* EXERCISE: Could the lines from the one with "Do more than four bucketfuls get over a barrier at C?" through the end of the listing be restated exactly, with nothing else included?
——————————
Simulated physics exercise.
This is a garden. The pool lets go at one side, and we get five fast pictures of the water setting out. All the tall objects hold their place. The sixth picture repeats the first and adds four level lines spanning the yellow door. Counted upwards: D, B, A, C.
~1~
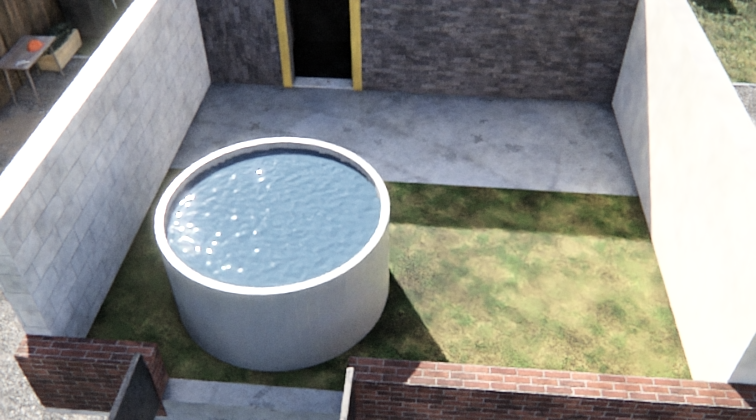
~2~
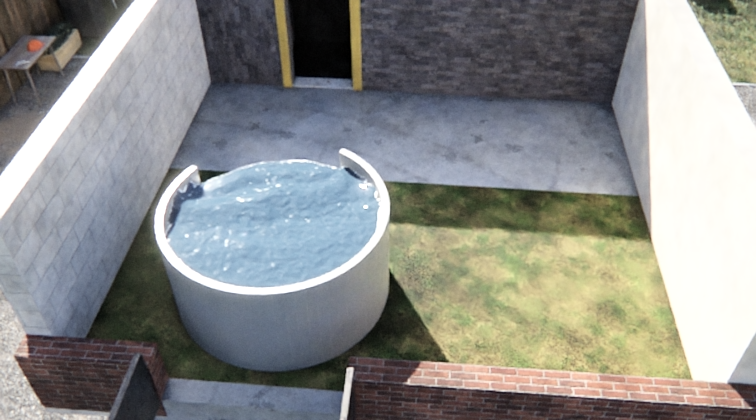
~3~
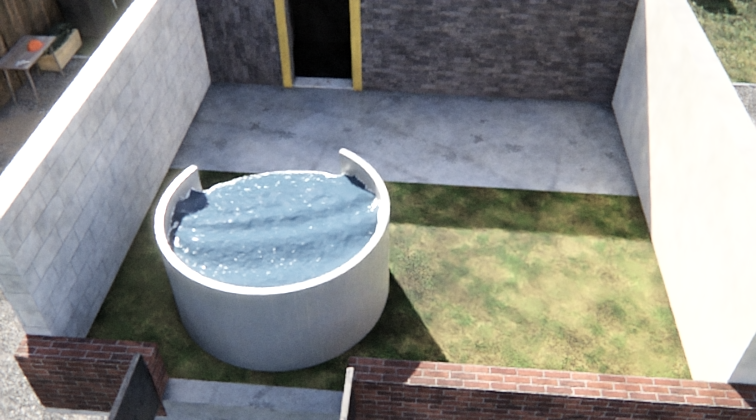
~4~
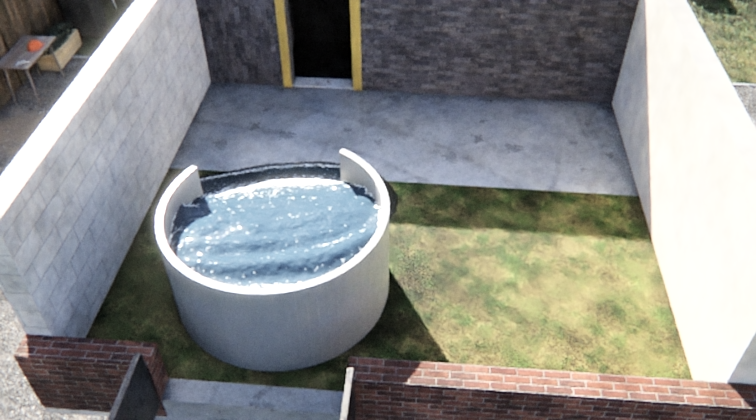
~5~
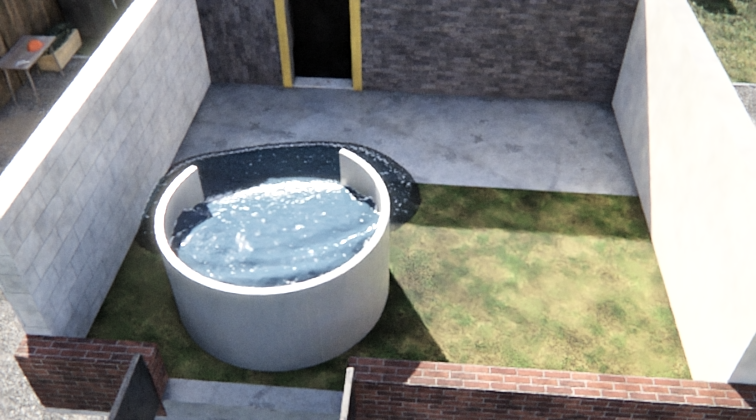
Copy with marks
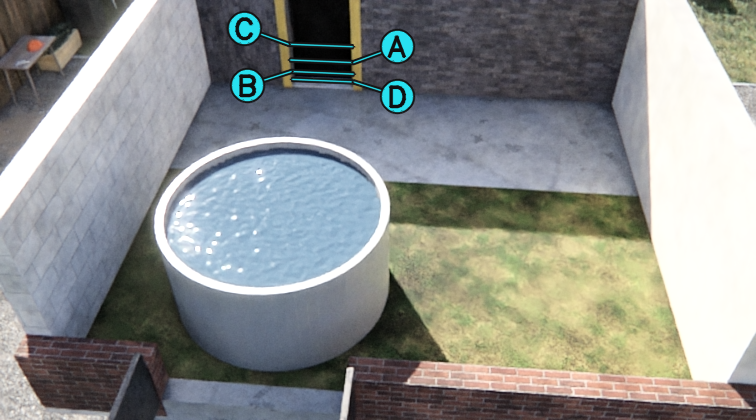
A walled garden is seen from high above, looking down from a camera that stays still. A round, pale grey pool of blue water stands left of centre on patchy green grass, with a yellow-framed doorway in the dark brick wall behind, pale walls either side and low red brick in front. The pool's far rim opens, the water surges and ripples, and a dark sheet spreads out behind and around both sides.
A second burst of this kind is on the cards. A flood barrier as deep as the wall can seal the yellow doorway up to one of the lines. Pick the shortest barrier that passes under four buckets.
Go for A.
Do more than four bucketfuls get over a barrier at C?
No.
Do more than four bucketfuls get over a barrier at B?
Yes, that goes wrong.
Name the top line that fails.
B it is.
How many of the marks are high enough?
Two of the four.
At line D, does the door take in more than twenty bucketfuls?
Yes, it does.
In cyan, A at (321, 61); B at (322, 72); C at (320, 45); D at (322, 80); from the bottom up D, B, A, C.
If A is chosen, a bucket or two gets in.
If B is chosen, about 15 bucketfuls get in.
If C is chosen, nothing gets over.
If D is chosen, dozens of bucketfuls pour in.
——————————
* RESPONSE TO THE EXERCISE:
Do more than four bucketfuls get over a barrier at C?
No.
Do more than four bucketfuls get over a barrier at B?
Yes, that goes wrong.
Name the top line that fails.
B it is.
How many of the marks are high enough?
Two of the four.
At line D, does the door take in more than twenty bucketfuls?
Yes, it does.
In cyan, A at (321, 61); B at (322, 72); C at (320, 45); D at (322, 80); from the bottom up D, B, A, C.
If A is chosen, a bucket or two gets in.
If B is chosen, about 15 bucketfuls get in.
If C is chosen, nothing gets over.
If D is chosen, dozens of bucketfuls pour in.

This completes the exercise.